**DATA PROVIDED:**
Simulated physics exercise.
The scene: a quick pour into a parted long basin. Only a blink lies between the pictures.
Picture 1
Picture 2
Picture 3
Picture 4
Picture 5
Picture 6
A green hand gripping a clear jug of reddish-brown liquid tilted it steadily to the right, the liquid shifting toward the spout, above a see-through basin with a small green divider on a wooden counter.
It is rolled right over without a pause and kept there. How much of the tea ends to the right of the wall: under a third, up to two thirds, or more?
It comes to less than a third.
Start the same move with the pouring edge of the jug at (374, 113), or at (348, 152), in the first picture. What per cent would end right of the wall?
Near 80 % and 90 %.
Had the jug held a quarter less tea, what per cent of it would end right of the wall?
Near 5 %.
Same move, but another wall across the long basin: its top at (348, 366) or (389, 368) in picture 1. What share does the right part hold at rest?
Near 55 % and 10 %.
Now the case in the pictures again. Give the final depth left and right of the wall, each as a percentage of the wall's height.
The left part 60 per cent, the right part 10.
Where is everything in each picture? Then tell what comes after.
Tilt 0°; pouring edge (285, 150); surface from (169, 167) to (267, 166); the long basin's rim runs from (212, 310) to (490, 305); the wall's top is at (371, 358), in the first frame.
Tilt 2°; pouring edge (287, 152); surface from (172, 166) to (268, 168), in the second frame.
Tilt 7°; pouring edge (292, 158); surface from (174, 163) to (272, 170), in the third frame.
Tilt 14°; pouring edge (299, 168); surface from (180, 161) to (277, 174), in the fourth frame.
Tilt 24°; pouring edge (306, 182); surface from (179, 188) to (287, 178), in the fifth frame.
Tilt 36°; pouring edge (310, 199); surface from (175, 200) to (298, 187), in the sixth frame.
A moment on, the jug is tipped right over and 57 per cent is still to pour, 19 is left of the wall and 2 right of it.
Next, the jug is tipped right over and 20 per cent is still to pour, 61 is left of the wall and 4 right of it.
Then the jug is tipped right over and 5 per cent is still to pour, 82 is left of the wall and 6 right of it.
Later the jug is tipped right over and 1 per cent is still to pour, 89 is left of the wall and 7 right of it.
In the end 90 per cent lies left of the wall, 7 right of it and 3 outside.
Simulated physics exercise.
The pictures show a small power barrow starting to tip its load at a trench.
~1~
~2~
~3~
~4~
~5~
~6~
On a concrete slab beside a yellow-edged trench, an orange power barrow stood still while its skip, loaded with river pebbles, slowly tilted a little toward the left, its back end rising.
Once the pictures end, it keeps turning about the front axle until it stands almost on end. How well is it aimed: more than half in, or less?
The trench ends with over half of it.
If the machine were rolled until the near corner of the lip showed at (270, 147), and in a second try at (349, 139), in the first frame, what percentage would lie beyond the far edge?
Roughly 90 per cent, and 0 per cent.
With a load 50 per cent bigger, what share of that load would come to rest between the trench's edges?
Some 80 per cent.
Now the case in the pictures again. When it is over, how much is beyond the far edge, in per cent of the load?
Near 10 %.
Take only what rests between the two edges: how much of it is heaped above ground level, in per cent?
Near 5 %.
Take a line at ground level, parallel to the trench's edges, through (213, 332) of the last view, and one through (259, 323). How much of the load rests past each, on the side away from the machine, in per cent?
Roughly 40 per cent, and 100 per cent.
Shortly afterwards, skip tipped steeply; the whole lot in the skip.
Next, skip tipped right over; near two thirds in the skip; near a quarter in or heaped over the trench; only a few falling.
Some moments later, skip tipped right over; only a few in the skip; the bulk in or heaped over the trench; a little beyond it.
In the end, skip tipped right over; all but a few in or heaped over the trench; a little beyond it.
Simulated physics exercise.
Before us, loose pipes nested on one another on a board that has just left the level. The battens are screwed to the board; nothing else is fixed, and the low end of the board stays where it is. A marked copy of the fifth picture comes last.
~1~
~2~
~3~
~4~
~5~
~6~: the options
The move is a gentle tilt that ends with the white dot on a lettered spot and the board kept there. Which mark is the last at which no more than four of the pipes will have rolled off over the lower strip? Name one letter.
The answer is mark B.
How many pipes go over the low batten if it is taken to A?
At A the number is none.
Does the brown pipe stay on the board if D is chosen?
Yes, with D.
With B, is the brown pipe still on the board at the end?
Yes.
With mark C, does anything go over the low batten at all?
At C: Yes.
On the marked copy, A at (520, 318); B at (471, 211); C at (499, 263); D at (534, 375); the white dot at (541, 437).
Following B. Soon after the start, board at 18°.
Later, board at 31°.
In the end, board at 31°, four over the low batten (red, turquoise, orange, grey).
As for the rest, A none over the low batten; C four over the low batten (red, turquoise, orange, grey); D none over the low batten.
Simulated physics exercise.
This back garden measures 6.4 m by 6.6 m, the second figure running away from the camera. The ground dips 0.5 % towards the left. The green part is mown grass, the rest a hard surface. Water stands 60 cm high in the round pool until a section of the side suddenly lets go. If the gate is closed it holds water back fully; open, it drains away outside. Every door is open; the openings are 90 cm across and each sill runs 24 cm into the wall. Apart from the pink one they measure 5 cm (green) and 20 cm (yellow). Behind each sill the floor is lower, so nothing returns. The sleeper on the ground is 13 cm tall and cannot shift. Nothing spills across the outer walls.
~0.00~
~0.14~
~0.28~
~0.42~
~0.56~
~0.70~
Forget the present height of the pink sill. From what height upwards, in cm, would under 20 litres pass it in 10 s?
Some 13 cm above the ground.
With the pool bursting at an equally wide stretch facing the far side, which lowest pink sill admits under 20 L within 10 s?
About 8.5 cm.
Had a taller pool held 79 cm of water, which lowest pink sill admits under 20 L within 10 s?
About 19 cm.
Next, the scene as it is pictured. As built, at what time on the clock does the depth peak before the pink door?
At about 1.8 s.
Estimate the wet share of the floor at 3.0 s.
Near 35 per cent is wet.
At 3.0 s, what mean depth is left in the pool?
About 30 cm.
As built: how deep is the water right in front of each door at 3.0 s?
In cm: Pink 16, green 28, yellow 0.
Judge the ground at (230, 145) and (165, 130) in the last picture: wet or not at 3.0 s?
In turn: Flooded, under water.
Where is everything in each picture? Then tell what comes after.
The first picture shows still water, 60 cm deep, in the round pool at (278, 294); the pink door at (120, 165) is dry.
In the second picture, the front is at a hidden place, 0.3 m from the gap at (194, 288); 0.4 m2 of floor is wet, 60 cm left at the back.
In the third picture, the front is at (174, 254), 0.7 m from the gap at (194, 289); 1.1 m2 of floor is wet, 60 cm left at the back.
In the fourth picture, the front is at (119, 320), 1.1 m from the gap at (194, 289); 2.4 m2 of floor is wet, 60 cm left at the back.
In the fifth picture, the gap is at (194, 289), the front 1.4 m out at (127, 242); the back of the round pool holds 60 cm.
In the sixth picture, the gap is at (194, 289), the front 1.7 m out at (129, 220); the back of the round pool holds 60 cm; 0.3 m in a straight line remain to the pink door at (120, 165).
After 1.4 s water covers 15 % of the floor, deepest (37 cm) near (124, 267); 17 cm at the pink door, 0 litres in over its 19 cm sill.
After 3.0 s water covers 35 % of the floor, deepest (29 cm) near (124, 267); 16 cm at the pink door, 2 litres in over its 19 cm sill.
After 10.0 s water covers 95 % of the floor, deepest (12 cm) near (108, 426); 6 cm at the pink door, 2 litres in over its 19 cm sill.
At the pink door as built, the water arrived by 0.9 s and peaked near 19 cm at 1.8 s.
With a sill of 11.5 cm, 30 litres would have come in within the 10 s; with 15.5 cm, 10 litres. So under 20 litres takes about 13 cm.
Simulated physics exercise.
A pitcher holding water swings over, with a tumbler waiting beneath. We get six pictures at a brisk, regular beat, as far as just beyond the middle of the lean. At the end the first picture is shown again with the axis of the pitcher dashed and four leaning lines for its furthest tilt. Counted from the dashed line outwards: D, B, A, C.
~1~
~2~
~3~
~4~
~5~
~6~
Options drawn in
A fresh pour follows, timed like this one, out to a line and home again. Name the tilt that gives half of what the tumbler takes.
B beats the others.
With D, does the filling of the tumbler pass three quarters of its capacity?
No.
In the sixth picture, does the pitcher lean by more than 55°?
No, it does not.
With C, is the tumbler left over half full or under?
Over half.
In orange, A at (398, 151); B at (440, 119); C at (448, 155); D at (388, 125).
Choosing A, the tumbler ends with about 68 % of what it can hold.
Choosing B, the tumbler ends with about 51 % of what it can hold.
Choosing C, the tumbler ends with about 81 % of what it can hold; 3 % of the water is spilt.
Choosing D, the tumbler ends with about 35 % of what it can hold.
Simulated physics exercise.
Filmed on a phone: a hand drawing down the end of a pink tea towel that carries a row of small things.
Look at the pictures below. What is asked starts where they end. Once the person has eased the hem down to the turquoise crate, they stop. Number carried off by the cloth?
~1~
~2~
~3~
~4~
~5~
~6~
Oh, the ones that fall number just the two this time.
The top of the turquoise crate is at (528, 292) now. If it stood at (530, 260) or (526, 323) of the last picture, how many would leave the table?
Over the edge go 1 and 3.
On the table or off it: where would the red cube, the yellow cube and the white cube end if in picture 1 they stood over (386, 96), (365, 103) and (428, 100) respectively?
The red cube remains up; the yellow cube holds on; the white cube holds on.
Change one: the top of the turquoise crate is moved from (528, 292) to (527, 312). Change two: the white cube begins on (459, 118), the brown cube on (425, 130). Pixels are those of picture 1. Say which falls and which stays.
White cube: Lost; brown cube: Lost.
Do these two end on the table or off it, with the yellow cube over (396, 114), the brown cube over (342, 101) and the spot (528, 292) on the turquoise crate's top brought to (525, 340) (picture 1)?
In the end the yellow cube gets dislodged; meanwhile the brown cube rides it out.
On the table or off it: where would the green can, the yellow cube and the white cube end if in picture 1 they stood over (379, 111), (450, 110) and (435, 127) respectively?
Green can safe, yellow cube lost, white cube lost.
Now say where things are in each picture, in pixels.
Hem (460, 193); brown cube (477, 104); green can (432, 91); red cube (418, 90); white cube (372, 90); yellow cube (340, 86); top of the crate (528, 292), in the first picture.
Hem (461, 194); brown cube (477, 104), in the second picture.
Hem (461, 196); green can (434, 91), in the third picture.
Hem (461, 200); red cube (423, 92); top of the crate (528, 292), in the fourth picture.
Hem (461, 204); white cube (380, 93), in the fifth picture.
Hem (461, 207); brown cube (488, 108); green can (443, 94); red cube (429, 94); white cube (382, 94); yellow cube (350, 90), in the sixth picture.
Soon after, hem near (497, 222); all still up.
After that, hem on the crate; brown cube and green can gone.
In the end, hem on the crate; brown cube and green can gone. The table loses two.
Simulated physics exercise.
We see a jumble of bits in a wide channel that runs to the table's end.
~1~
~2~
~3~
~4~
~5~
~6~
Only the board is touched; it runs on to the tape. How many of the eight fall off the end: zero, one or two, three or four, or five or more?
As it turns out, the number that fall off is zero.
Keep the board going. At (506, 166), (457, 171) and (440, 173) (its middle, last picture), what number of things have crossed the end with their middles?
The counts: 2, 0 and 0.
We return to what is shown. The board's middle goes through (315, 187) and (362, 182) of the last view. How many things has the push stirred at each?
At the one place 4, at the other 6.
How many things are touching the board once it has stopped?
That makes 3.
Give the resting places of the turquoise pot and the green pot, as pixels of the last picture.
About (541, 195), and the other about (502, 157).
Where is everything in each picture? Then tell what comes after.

**OBJECTIVE:**
Go through the material above and count the lines that include "nothing". Give the number alone.

**RESULT OF THIS TASK:**
2